--- Start Provided data ---

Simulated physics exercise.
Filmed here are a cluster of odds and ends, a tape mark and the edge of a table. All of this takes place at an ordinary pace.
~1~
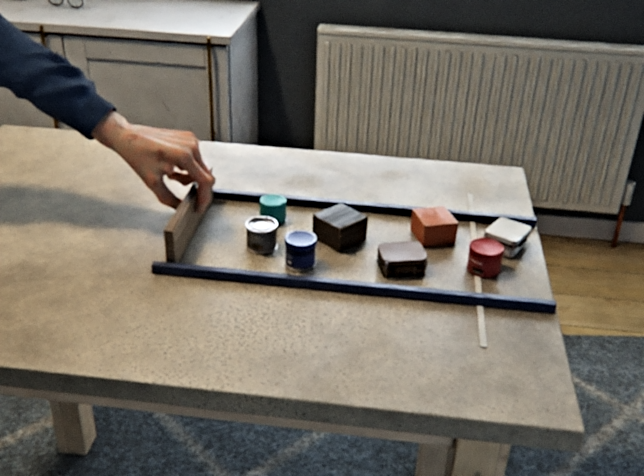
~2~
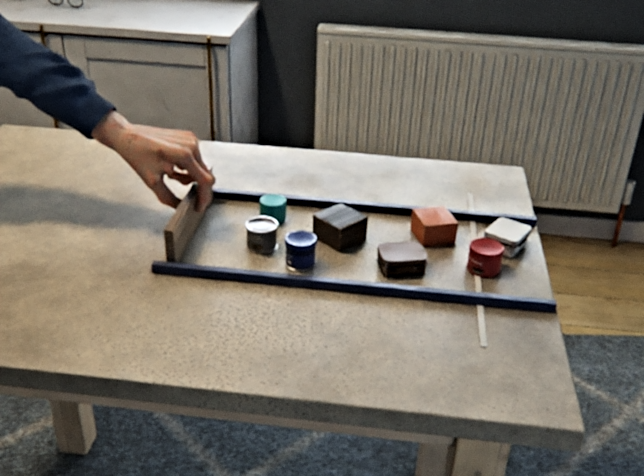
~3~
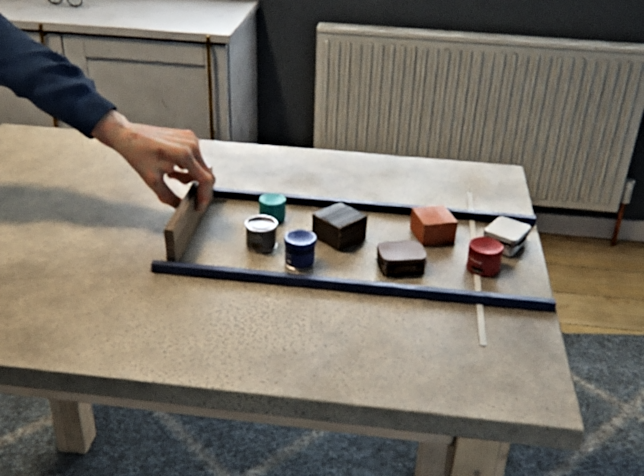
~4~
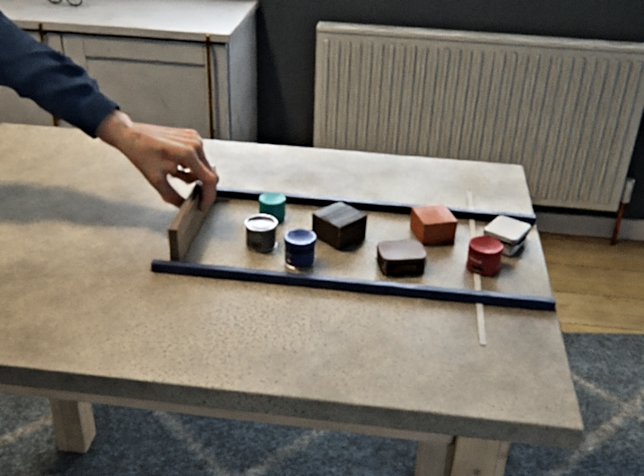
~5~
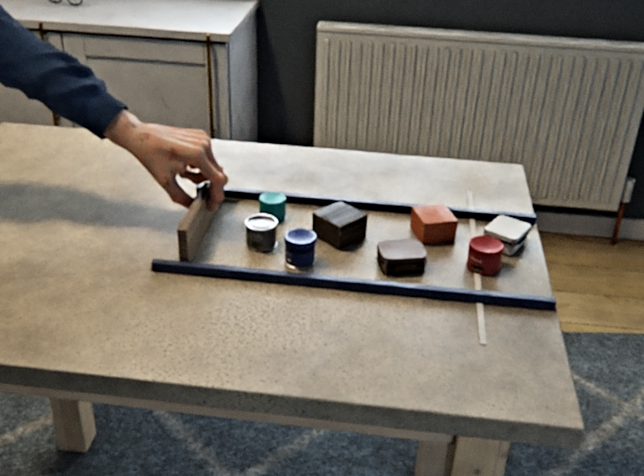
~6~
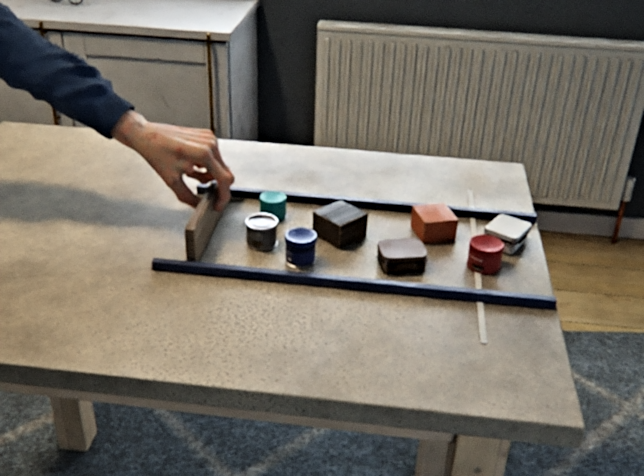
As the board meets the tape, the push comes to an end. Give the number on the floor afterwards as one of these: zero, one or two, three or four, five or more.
The pieces that drop number fewer than three, yet some.
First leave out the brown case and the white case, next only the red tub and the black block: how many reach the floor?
Result, first then second: 0, 1.
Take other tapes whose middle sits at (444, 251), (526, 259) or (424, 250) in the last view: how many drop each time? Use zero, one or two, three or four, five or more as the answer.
In order: None, at least five, no fall at all.
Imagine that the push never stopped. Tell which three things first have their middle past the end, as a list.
The order goes the red tub, the white case, and then the brown case.
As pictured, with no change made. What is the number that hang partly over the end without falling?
That'd be 2.
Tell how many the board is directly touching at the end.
Count: 4.
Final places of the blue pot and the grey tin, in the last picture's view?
Roughly at (496, 273) and at (494, 257), in that order.
Soon after, none off yet; white case at rest near (507, 235); red tub at rest near (485, 255); orange block at rest near (434, 223).
After that, none off yet; white case at rest near (507, 235); red tub at rest near (486, 255); orange block displaced a little near (451, 221).
In the end, the number that fall off is one or two; gone, red tub and white case.
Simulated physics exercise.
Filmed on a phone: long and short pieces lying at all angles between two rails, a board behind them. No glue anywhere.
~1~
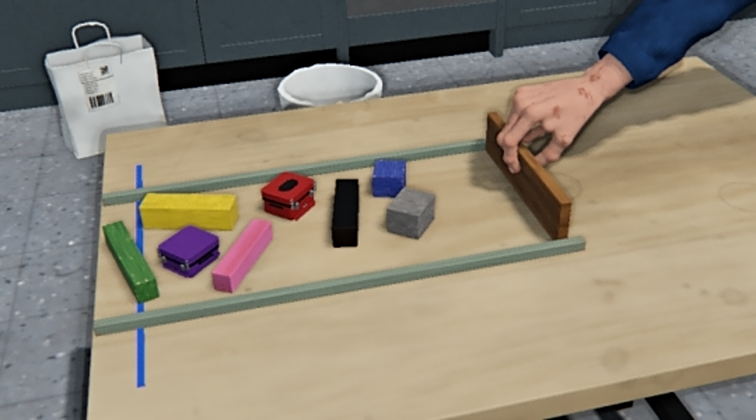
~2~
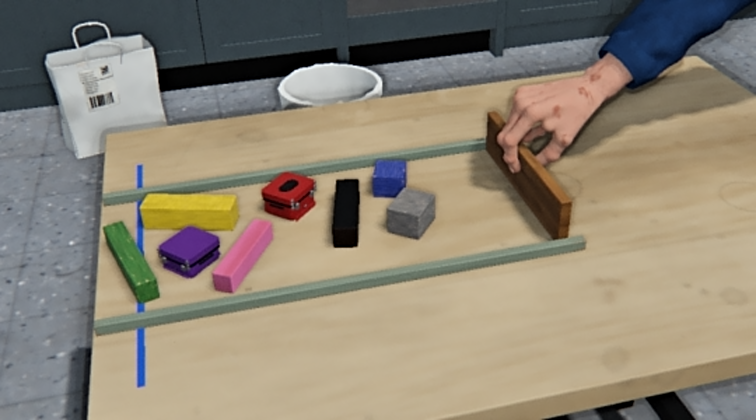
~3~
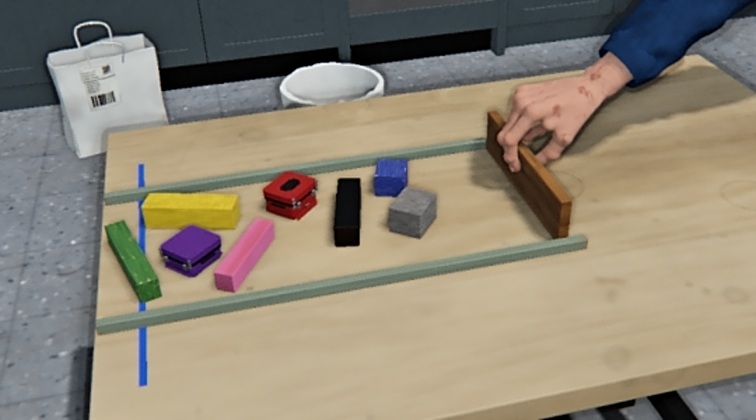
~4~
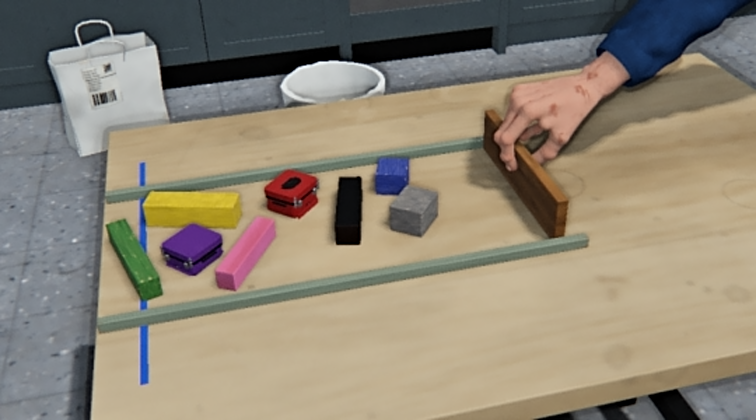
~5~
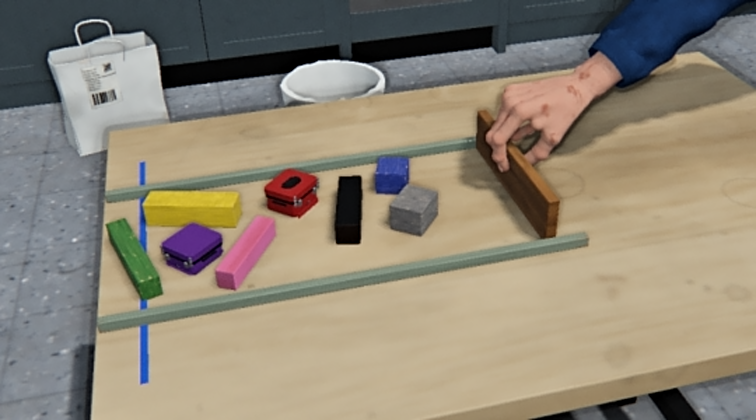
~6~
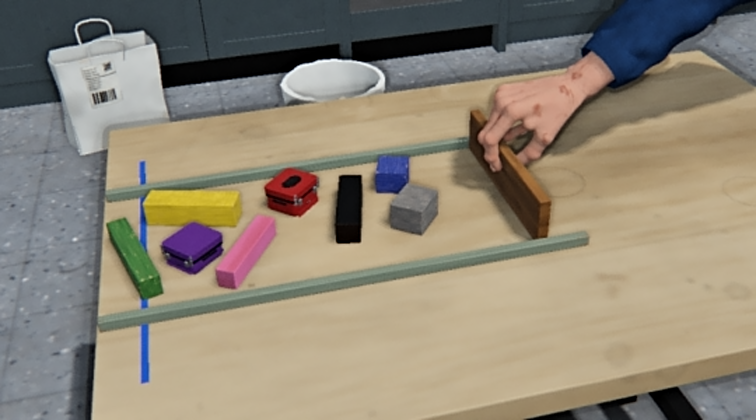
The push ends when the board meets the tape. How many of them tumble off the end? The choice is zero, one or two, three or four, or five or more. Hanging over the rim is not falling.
The number that fall off is five or more.
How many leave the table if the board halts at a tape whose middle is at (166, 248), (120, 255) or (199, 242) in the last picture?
Try by try, 5, 6 and 3.
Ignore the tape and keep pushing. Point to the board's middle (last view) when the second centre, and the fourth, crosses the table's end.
About (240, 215), then (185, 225).
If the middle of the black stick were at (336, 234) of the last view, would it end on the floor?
From there it tumbles off.
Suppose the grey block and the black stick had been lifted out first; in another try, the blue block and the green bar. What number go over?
First 4, then 2.
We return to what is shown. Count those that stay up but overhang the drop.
It comes to 0.
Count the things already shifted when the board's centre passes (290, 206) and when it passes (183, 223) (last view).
The counts are 7 and 8.
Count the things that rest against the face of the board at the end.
In contact: 2.
Early on, none off yet; green bar at rest near (134, 257); purple case at rest near (194, 250); yellow bar at rest near (193, 209).
A while later, none off yet; green bar at rest near (134, 257); purple case at rest near (192, 250); yellow bar travelled a little near (158, 214).
Further along, two off so far; green bar in the air near (78, 365); purple case travelled well along near (107, 257); yellow bar in the air near (89, 329).
Finally, the number that fall off is five or more; lost, black stick, red case, pink stick, yellow bar, purple case and green bar.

--- End Provided data ---

◆ Task directions: In the data above, tally the lines holding "Filmed" and answer with the figure only.

◆ Exercise result: 2